THE REQUEST →
Copy the data exactly; pictures stay out of the copy.

++++ EXTRACTED DATA ++++

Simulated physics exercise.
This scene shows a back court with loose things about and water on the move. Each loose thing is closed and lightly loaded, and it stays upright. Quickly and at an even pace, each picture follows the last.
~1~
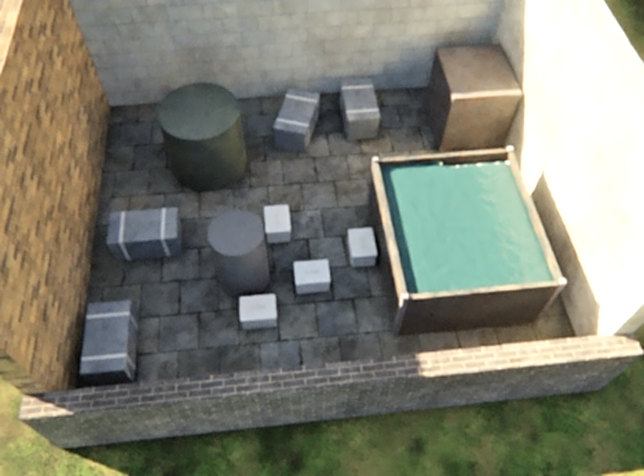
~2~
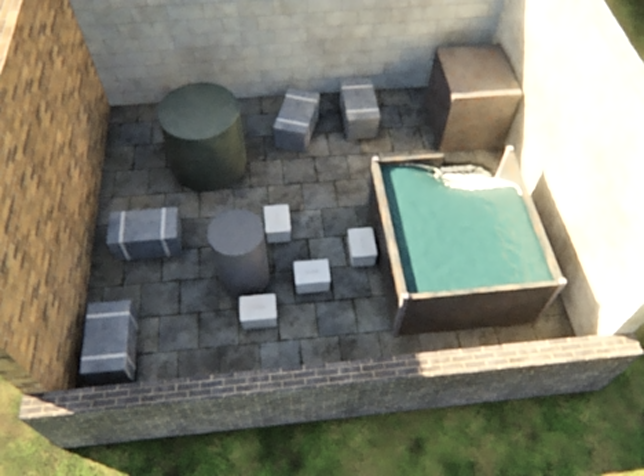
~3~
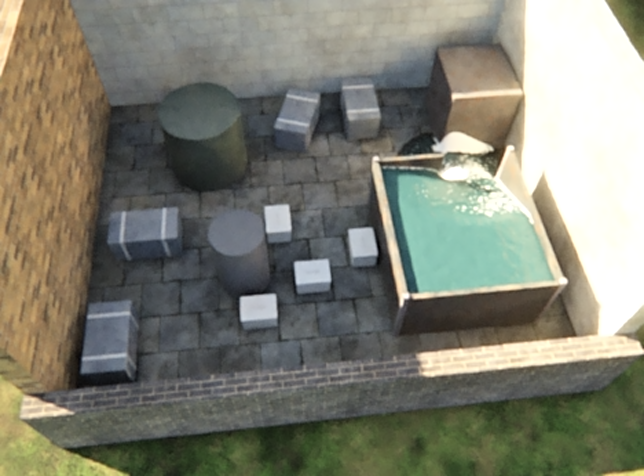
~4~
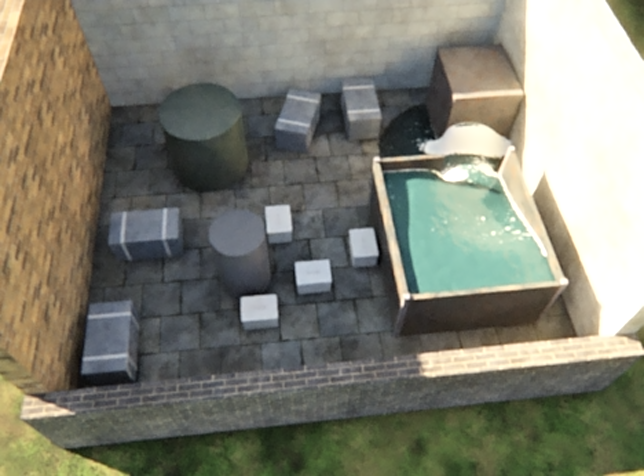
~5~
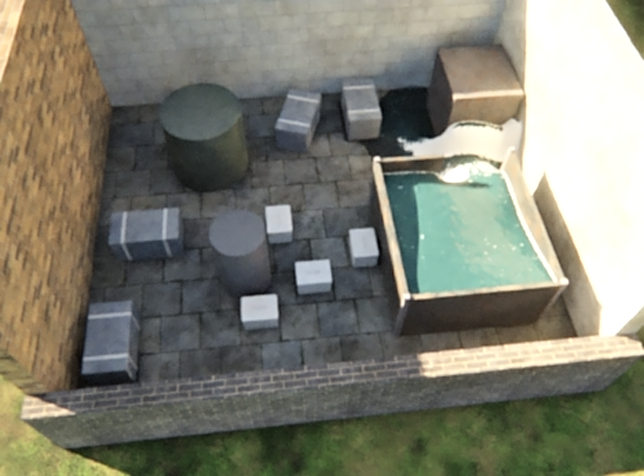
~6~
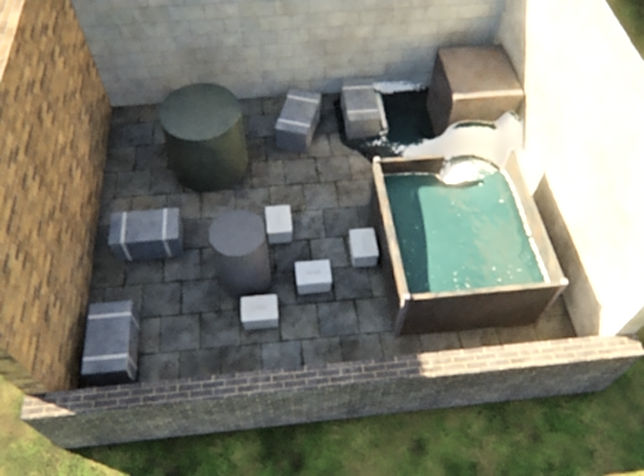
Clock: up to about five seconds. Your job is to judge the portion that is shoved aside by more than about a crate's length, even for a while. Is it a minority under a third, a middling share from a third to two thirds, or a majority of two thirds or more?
The things swept well aside make up a third to two thirds.
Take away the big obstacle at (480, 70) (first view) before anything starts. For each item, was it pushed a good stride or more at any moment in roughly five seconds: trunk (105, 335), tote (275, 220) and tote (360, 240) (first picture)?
Fell short, went the distance, went the distance.
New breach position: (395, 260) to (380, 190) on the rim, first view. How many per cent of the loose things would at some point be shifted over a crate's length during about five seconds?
I'd guess around 100 percent of them.
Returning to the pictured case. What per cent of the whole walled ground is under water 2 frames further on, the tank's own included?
I'd say around 30 in a hundred.
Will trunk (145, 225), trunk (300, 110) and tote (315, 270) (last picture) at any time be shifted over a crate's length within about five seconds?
In sequence: Covered the distance, covered the distance, fell short.
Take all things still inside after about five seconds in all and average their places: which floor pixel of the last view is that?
Average floor point: Approx. (225, 254).
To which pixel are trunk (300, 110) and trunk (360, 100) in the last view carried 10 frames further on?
They end up at about pixels (233, 105) and (278, 99).
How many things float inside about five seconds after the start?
So that is 6.
A moment on, 0 of 8 are well off their spots; 0 afloat.
Next, 2 of 8 are well off their spots; 1 afloat.
Later, 2 of 8 are well off their spots; 2 afloat.
In the end, 4 of 8 are well off their spots, and 4 have been at some point; 6 afloat.
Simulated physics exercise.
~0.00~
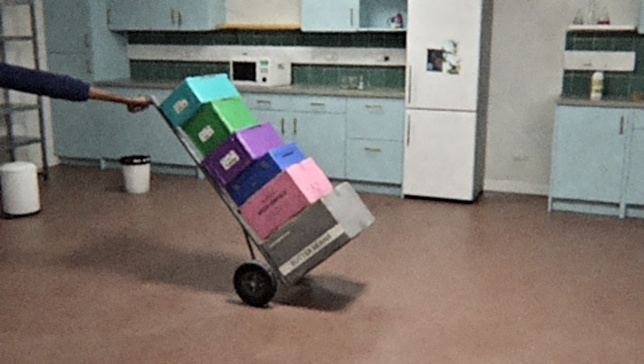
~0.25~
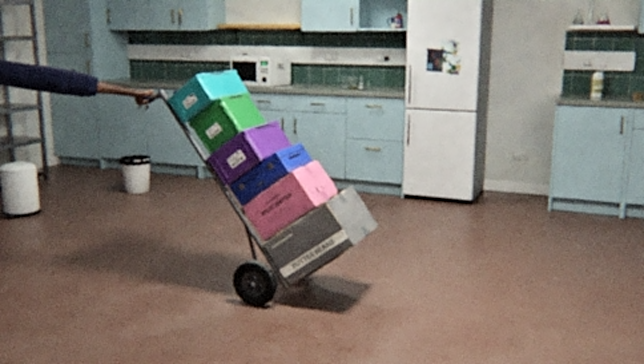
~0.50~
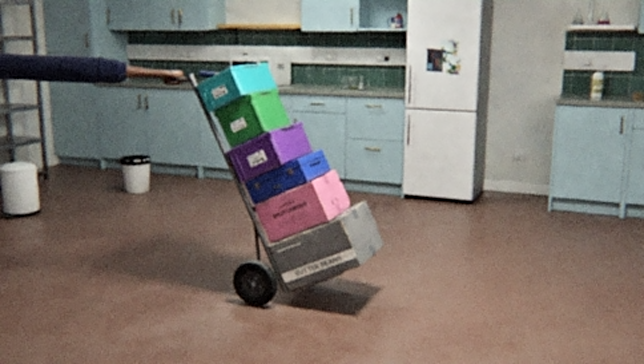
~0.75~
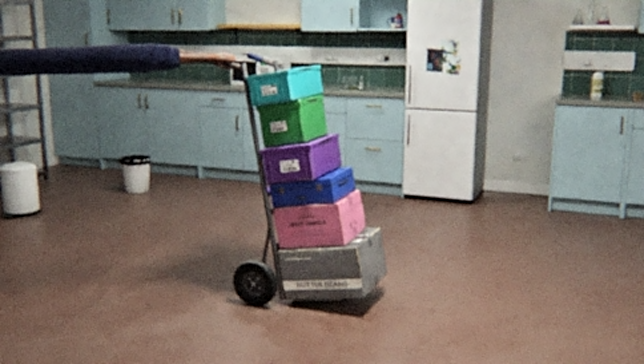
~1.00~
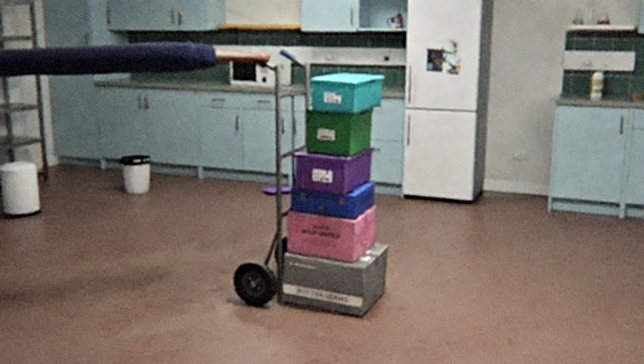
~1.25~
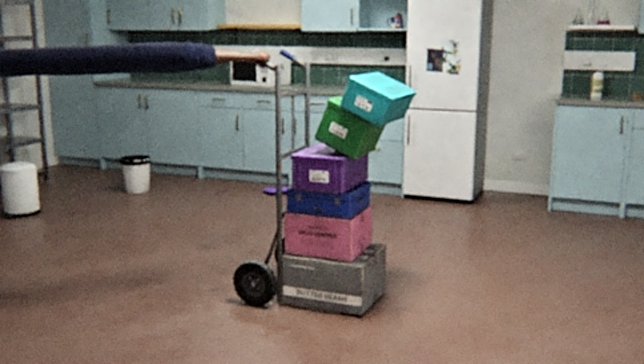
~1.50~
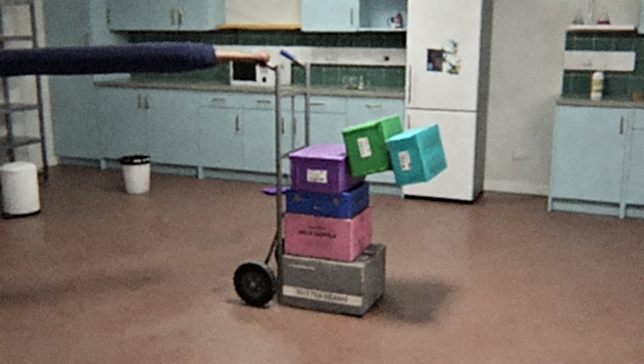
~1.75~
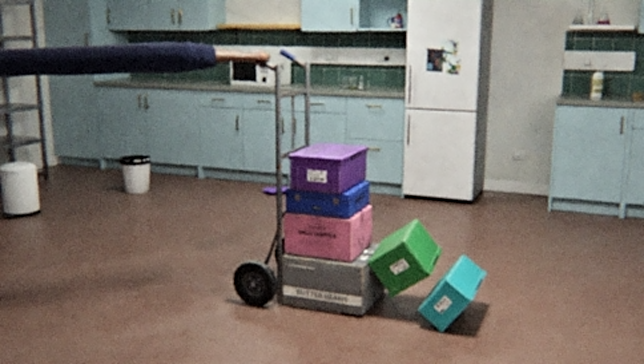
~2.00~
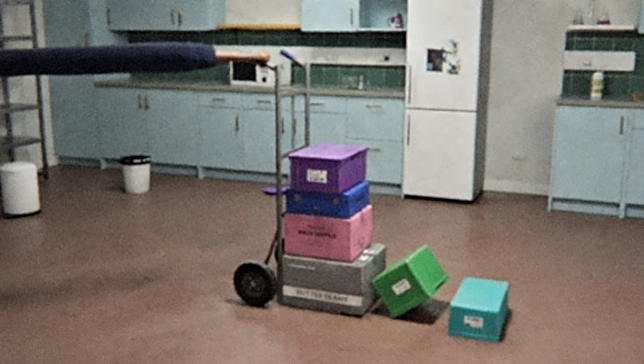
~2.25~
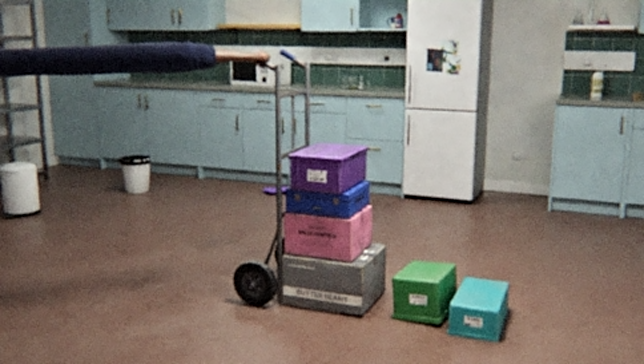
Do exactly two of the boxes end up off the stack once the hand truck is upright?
Yes, the turquoise box and the green box fall off and end up on the floor to the right. The other four stay stacked on the hand truck.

++++

TASK RESPONSE →
Simulated physics exercise.
This scene shows a back court with loose things about and water on the move. Each loose thing is closed and lightly loaded, and it stays upright. Quickly and at an even pace, each picture follows the last.
~1~
~2~
~3~
~4~
~5~
~6~
Clock: up to about five seconds. Your job is to judge the portion that is shoved aside by more than about a crate's length, even for a while. Is it a minority under a third, a middling share from a third to two thirds, or a majority of two thirds or more?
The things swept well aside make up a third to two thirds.
Take away the big obstacle at (480, 70) (first view) before anything starts. For each item, was it pushed a good stride or more at any moment in roughly five seconds: trunk (105, 335), tote (275, 220) and tote (360, 240) (first picture)?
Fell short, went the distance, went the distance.
New breach position: (395, 260) to (380, 190) on the rim, first view. How many per cent of the loose things would at some point be shifted over a crate's length during about five seconds?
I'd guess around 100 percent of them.
Returning to the pictured case. What per cent of the whole walled ground is under water 2 frames further on, the tank's own included?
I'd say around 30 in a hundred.
Will trunk (145, 225), trunk (300, 110) and tote (315, 270) (last picture) at any time be shifted over a crate's length within about five seconds?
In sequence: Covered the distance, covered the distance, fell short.
Take all things still inside after about five seconds in all and average their places: which floor pixel of the last view is that?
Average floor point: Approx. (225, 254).
To which pixel are trunk (300, 110) and trunk (360, 100) in the last view carried 10 frames further on?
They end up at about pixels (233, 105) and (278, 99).
How many things float inside about five seconds after the start?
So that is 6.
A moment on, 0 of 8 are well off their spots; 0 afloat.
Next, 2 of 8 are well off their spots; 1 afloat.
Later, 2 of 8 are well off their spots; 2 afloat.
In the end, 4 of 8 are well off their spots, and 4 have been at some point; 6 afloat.
Simulated physics exercise.
~0.00~
~0.25~
~0.50~
~0.75~
~1.00~
~1.25~
~1.50~
~1.75~
~2.00~
~2.25~
Do exactly two of the boxes end up off the stack once the hand truck is upright?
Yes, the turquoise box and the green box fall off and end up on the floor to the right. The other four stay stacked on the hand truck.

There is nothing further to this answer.